* PROBLEM STATEMENT *
Repeat exactly the lines of the listing from the line containing "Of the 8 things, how" through its last line, and nothing beyond them.

☆ ☆ ☆

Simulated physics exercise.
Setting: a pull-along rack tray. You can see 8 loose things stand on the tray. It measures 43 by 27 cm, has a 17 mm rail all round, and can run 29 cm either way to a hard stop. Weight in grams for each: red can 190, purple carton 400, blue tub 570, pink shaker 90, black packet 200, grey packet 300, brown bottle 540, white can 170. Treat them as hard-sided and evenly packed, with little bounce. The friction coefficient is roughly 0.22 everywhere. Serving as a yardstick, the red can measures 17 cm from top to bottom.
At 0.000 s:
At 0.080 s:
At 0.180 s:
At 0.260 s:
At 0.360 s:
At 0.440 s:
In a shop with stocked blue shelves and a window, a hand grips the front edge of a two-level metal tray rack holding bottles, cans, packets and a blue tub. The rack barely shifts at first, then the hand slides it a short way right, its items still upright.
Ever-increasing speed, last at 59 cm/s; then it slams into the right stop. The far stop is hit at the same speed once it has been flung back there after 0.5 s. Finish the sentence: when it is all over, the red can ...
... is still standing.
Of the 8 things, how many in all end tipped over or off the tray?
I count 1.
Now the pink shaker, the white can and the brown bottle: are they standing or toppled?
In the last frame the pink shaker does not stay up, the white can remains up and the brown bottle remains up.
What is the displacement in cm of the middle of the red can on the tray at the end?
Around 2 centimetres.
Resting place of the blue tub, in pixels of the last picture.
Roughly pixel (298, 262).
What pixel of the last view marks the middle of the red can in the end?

☆ ☆ ☆

* FULL RESPONSE *
Of the 8 things, how many in all end tipped over or off the tray?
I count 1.
Now the pink shaker, the white can and the brown bottle: are they standing or toppled?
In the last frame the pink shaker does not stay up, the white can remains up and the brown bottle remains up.
What is the displacement in cm of the middle of the red can on the tray at the end?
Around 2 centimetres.
Resting place of the blue tub, in pixels of the last picture.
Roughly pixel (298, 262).
What pixel of the last view marks the middle of the red can in the end?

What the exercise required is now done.